Task
Set all the material down again unchanged, without the pictures.

Collected data
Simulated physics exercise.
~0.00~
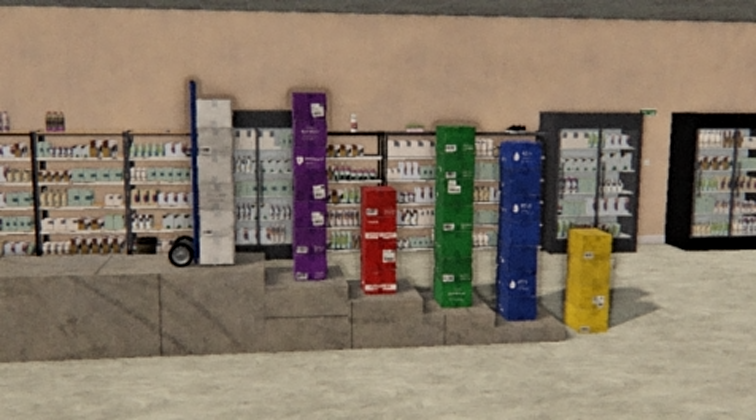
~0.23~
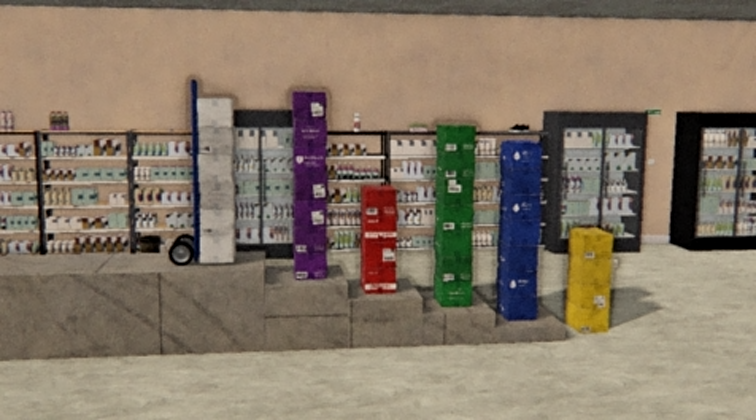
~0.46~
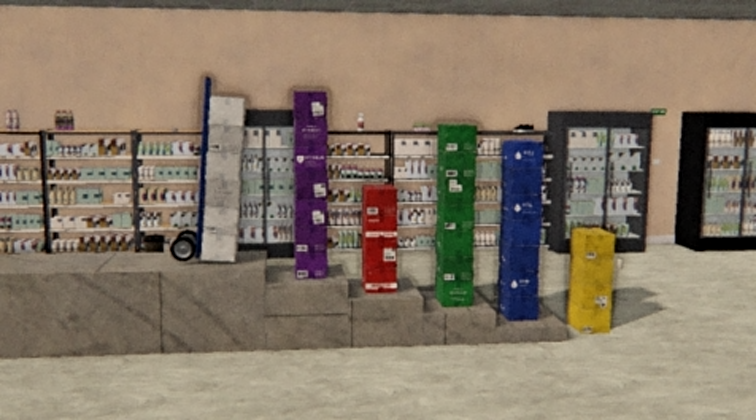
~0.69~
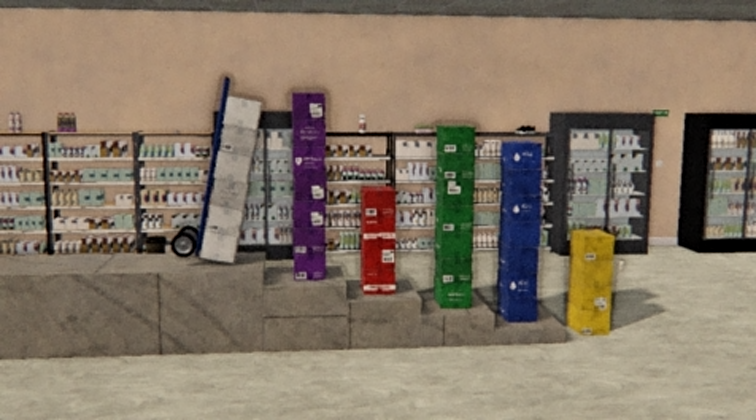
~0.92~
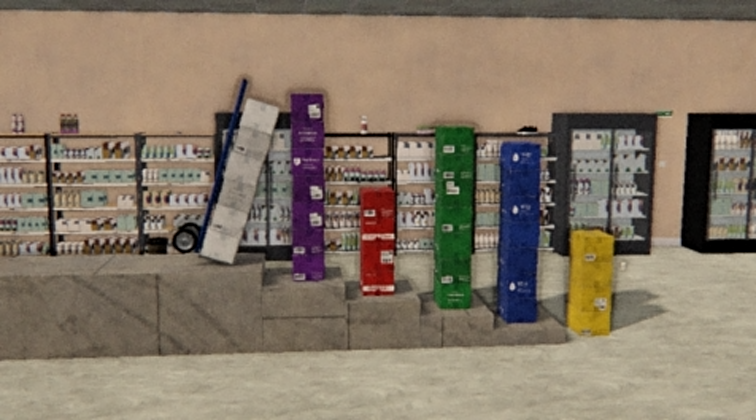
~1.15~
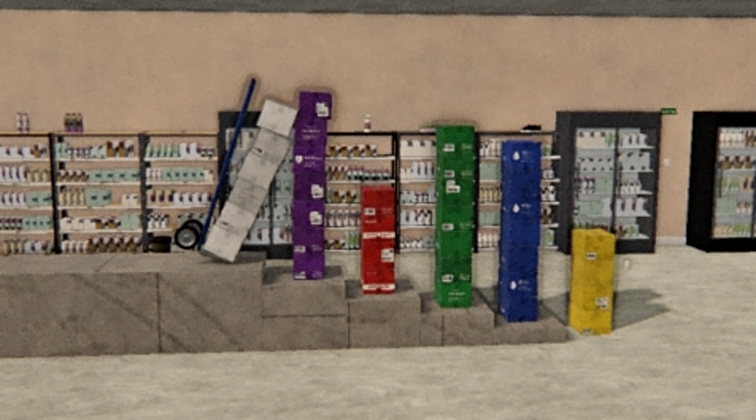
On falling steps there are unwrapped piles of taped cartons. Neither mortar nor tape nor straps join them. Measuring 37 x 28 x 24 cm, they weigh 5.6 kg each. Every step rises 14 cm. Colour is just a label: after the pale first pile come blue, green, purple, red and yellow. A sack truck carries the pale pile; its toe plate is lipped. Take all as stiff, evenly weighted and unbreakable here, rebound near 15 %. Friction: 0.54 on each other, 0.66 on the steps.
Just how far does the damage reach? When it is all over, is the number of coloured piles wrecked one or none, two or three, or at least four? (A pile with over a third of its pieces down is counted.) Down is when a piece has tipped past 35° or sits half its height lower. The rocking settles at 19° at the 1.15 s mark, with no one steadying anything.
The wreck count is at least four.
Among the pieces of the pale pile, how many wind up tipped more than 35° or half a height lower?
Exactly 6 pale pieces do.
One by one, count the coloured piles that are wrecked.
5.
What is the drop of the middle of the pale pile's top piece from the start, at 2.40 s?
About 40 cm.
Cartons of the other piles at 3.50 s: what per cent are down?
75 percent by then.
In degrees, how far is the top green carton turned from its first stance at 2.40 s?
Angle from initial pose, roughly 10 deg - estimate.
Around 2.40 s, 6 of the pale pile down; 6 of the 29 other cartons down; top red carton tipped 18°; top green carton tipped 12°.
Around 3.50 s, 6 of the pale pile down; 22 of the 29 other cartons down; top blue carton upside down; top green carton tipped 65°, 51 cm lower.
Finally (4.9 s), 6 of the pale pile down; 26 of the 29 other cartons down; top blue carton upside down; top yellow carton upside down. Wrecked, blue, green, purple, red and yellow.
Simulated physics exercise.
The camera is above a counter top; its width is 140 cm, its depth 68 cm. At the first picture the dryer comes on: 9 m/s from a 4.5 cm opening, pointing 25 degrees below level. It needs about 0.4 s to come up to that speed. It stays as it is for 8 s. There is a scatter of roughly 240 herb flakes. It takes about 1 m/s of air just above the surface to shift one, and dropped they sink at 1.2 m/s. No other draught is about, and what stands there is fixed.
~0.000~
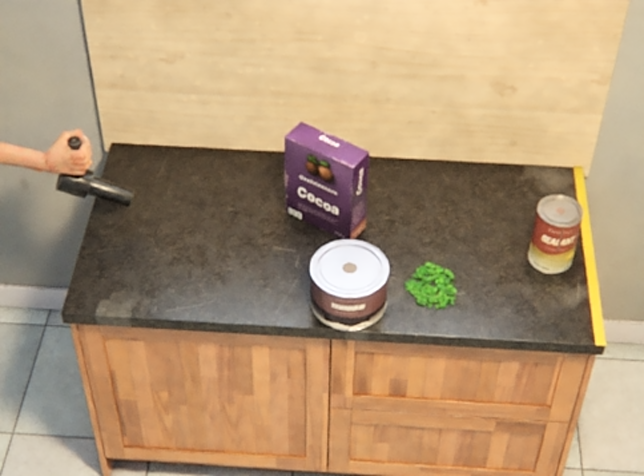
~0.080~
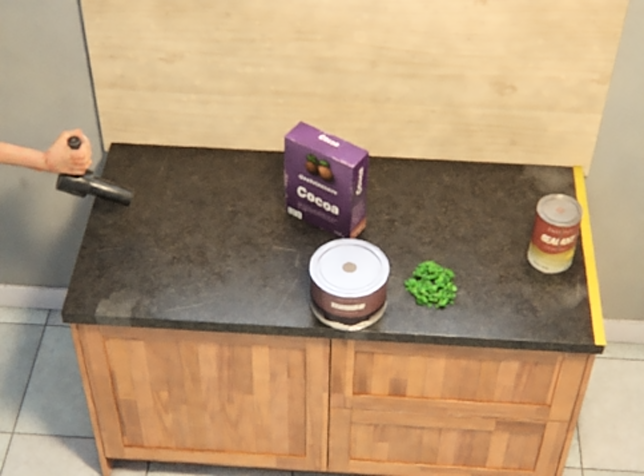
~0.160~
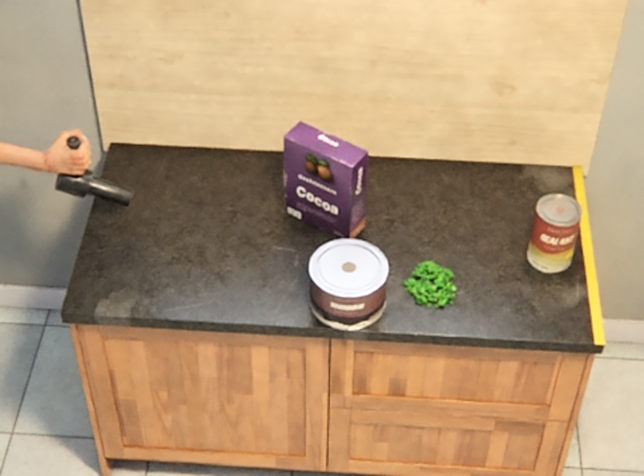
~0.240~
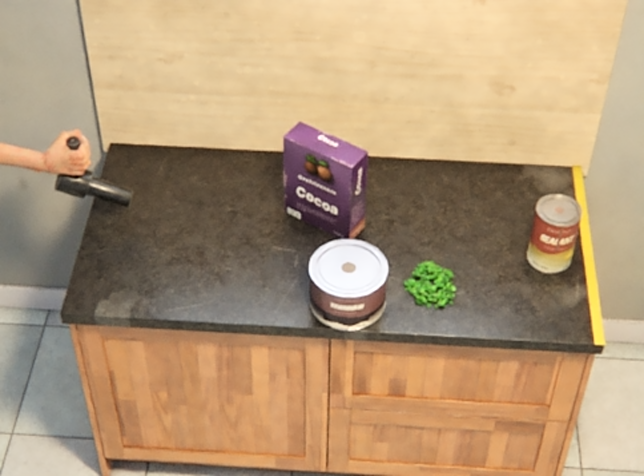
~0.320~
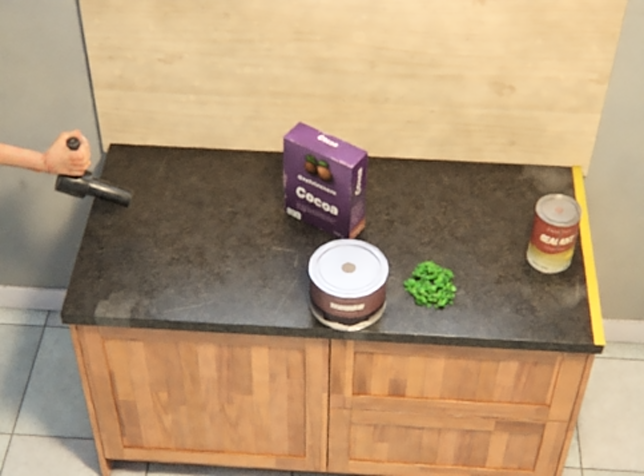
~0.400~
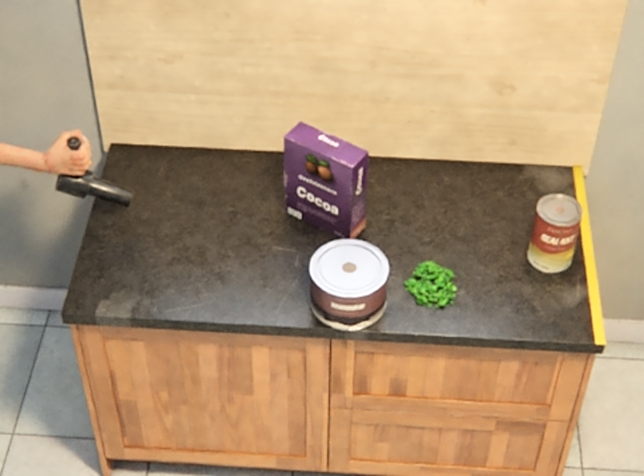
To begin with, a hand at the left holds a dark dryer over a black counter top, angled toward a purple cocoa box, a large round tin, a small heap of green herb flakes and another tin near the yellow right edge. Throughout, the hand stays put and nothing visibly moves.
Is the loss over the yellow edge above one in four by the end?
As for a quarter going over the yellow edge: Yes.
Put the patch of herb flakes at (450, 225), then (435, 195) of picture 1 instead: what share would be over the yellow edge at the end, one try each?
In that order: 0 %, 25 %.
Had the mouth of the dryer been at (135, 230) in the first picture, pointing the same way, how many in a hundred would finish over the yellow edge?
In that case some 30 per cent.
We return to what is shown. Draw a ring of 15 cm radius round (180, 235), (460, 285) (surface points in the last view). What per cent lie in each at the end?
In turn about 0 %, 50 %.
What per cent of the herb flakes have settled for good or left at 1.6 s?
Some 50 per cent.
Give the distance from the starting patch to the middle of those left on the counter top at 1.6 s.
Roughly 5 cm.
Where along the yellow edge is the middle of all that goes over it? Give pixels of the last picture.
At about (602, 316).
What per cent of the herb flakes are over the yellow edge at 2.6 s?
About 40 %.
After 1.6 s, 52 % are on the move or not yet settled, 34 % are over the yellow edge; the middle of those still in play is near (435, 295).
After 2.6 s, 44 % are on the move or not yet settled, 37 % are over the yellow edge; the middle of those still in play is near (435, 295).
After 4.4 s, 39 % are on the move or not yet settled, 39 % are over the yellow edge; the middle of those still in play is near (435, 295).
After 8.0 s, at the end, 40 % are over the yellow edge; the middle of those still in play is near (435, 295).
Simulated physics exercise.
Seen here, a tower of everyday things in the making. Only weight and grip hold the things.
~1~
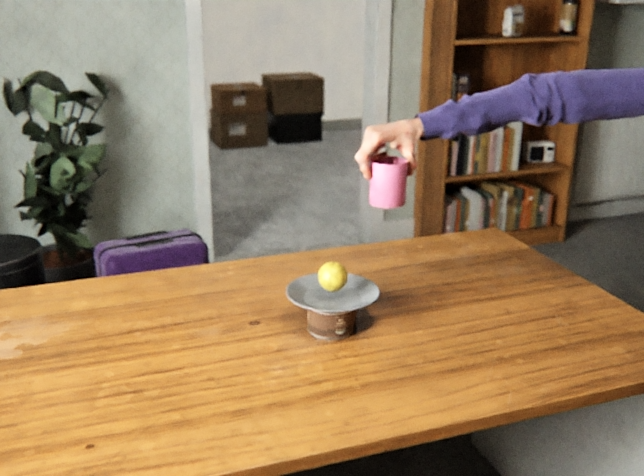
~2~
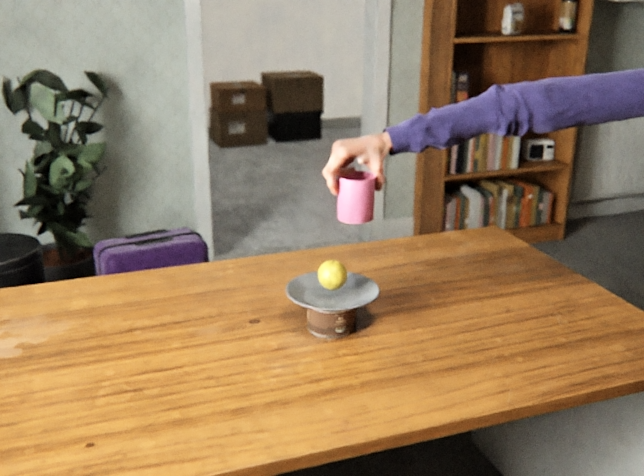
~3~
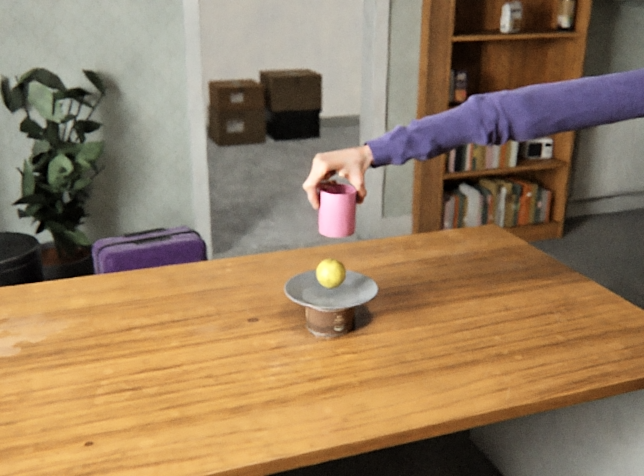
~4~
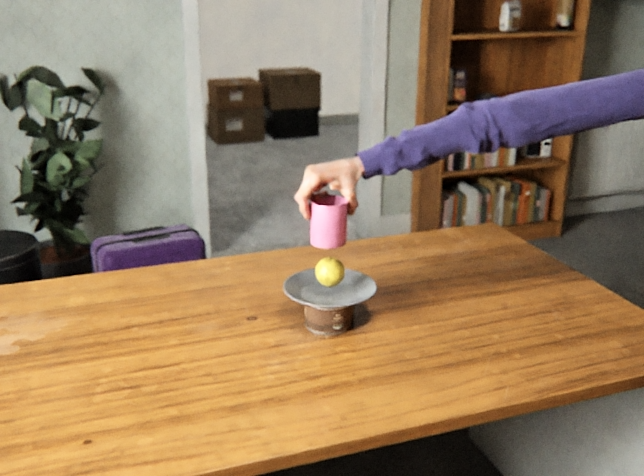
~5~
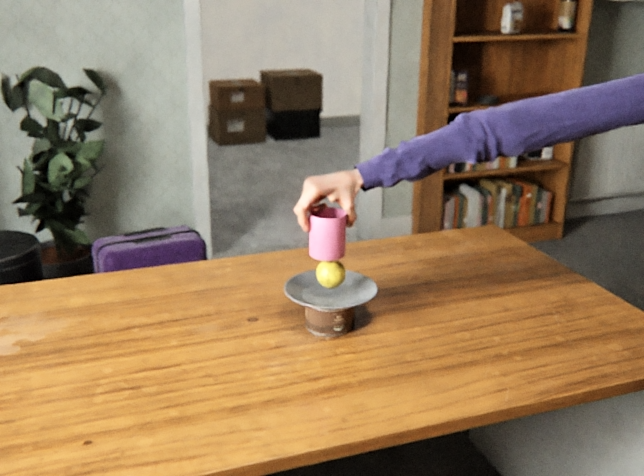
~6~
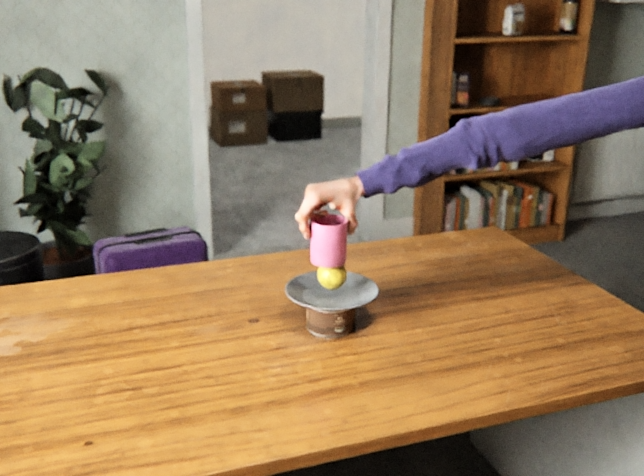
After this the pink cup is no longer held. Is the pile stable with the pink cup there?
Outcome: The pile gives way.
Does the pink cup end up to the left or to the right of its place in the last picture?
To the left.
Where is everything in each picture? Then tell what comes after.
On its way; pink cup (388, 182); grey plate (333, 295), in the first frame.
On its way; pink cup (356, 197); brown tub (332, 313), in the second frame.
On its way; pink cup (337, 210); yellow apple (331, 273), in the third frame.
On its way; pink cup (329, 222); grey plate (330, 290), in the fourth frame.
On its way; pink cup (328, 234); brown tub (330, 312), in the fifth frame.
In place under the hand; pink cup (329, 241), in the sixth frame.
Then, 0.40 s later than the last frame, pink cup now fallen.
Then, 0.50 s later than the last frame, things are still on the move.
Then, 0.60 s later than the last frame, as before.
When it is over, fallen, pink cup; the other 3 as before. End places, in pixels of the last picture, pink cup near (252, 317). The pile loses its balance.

Output of the task
Simulated physics exercise.
~0.00~
~0.23~
~0.46~
~0.69~
~0.92~
~1.15~
On falling steps there are unwrapped piles of taped cartons. Neither mortar nor tape nor straps join them. Measuring 37 x 28 x 24 cm, they weigh 5.6 kg each. Every step rises 14 cm. Colour is just a label: after the pale first pile come blue, green, purple, red and yellow. A sack truck carries the pale pile; its toe plate is lipped. Take all as stiff, evenly weighted and unbreakable here, rebound near 15 %. Friction: 0.54 on each other, 0.66 on the steps.
Just how far does the damage reach? When it is all over, is the number of coloured piles wrecked one or none, two or three, or at least four? (A pile with over a third of its pieces down is counted.) Down is when a piece has tipped past 35° or sits half its height lower. The rocking settles at 19° at the 1.15 s mark, with no one steadying anything.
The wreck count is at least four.
Among the pieces of the pale pile, how many wind up tipped more than 35° or half a height lower?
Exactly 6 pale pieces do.
One by one, count the coloured piles that are wrecked.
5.
What is the drop of the middle of the pale pile's top piece from the start, at 2.40 s?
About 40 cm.
Cartons of the other piles at 3.50 s: what per cent are down?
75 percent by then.
In degrees, how far is the top green carton turned from its first stance at 2.40 s?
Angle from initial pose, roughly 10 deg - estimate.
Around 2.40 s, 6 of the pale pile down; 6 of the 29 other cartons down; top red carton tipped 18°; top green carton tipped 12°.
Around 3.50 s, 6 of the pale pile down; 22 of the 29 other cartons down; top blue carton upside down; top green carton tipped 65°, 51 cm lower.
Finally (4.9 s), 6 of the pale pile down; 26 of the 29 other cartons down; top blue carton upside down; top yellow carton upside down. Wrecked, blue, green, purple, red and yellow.
Simulated physics exercise.
The camera is above a counter top; its width is 140 cm, its depth 68 cm. At the first picture the dryer comes on: 9 m/s from a 4.5 cm opening, pointing 25 degrees below level. It needs about 0.4 s to come up to that speed. It stays as it is for 8 s. There is a scatter of roughly 240 herb flakes. It takes about 1 m/s of air just above the surface to shift one, and dropped they sink at 1.2 m/s. No other draught is about, and what stands there is fixed.
~0.000~
~0.080~
~0.160~
~0.240~
~0.320~
~0.400~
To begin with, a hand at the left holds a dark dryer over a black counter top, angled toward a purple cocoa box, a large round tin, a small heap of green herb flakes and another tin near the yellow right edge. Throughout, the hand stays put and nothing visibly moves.
Is the loss over the yellow edge above one in four by the end?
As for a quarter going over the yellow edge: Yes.
Put the patch of herb flakes at (450, 225), then (435, 195) of picture 1 instead: what share would be over the yellow edge at the end, one try each?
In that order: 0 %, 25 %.
Had the mouth of the dryer been at (135, 230) in the first picture, pointing the same way, how many in a hundred would finish over the yellow edge?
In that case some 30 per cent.
We return to what is shown. Draw a ring of 15 cm radius round (180, 235), (460, 285) (surface points in the last view). What per cent lie in each at the end?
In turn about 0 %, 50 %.
What per cent of the herb flakes have settled for good or left at 1.6 s?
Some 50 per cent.
Give the distance from the starting patch to the middle of those left on the counter top at 1.6 s.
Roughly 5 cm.
Where along the yellow edge is the middle of all that goes over it? Give pixels of the last picture.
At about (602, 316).
What per cent of the herb flakes are over the yellow edge at 2.6 s?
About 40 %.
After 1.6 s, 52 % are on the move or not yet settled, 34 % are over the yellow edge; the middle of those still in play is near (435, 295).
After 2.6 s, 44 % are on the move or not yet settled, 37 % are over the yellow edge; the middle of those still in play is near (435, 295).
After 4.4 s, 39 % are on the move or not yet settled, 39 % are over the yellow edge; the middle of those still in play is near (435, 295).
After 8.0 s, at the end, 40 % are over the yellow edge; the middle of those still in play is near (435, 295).
Simulated physics exercise.
Seen here, a tower of everyday things in the making. Only weight and grip hold the things.
~1~
~2~
~3~
~4~
~5~
~6~
After this the pink cup is no longer held. Is the pile stable with the pink cup there?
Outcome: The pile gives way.
Does the pink cup end up to the left or to the right of its place in the last picture?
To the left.
Where is everything in each picture? Then tell what comes after.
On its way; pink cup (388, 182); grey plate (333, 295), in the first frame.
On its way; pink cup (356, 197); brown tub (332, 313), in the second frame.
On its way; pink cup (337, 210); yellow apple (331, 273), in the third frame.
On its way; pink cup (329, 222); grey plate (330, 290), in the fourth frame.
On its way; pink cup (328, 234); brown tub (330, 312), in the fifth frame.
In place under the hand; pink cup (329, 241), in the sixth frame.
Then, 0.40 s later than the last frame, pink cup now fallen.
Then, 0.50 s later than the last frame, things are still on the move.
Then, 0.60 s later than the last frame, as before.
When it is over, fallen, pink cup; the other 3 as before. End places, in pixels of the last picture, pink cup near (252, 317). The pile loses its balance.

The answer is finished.